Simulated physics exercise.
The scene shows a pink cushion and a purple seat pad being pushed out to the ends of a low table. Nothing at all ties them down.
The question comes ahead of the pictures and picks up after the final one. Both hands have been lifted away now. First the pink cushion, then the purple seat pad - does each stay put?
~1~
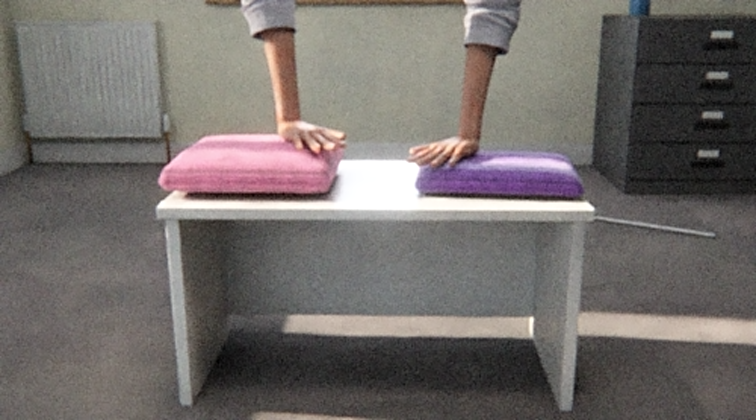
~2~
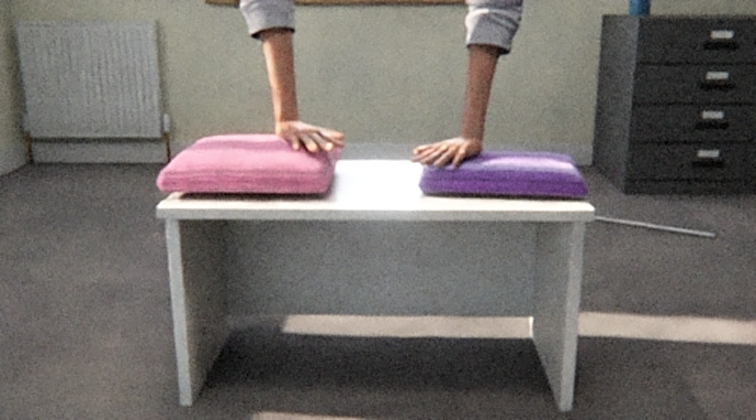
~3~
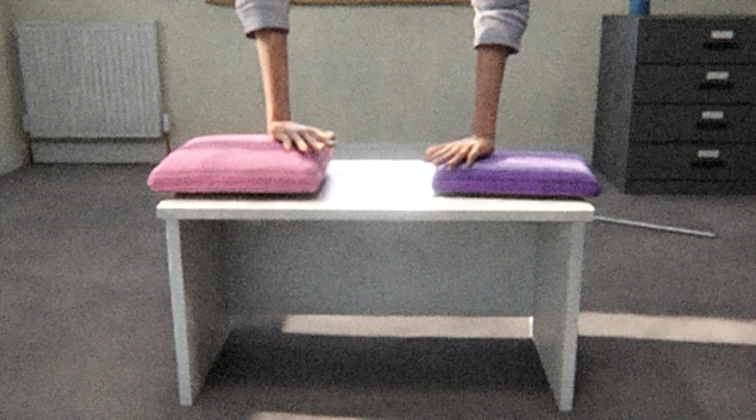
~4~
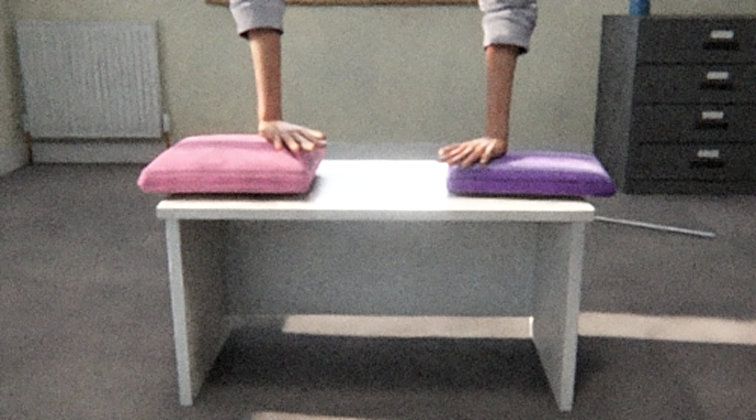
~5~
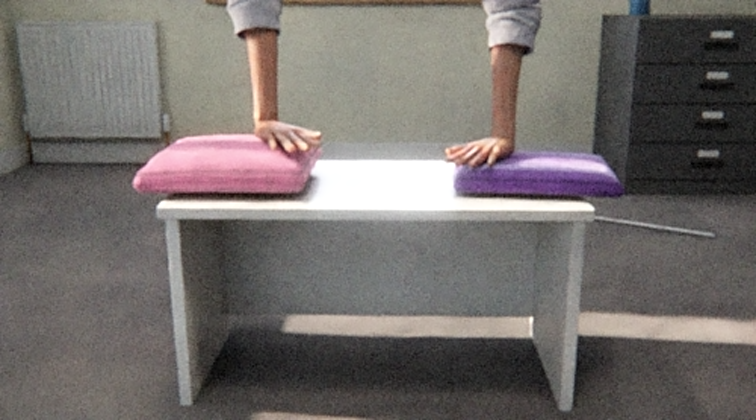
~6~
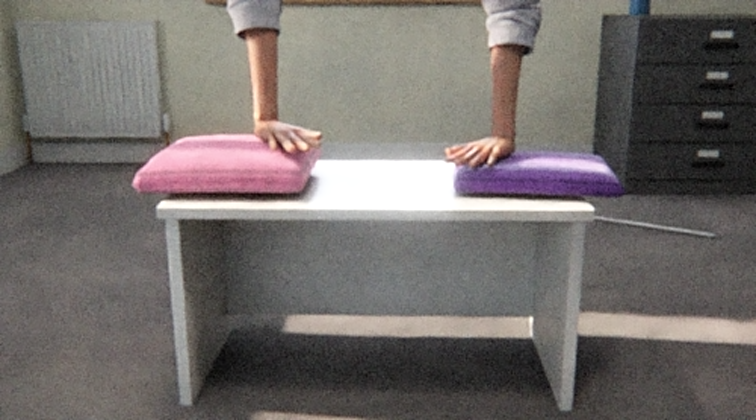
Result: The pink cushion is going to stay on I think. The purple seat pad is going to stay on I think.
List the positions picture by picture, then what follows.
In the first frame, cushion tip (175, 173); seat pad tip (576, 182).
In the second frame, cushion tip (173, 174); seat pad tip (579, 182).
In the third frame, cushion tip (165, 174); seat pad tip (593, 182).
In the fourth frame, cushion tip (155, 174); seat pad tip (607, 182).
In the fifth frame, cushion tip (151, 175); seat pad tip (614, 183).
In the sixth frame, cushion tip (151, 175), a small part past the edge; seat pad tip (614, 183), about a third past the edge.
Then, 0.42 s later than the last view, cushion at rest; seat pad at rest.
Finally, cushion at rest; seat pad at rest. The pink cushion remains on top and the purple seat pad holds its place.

- _Prompt_:
Please set down each line of the data above exactly as written, without the pictures.

- _Output below_:
Simulated physics exercise.
The scene shows a pink cushion and a purple seat pad being pushed out to the ends of a low table. Nothing at all ties them down.
The question comes ahead of the pictures and picks up after the final one. Both hands have been lifted away now. First the pink cushion, then the purple seat pad - does each stay put?
~1~
~2~
~3~
~4~
~5~
~6~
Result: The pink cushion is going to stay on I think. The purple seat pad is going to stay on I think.
List the positions picture by picture, then what follows.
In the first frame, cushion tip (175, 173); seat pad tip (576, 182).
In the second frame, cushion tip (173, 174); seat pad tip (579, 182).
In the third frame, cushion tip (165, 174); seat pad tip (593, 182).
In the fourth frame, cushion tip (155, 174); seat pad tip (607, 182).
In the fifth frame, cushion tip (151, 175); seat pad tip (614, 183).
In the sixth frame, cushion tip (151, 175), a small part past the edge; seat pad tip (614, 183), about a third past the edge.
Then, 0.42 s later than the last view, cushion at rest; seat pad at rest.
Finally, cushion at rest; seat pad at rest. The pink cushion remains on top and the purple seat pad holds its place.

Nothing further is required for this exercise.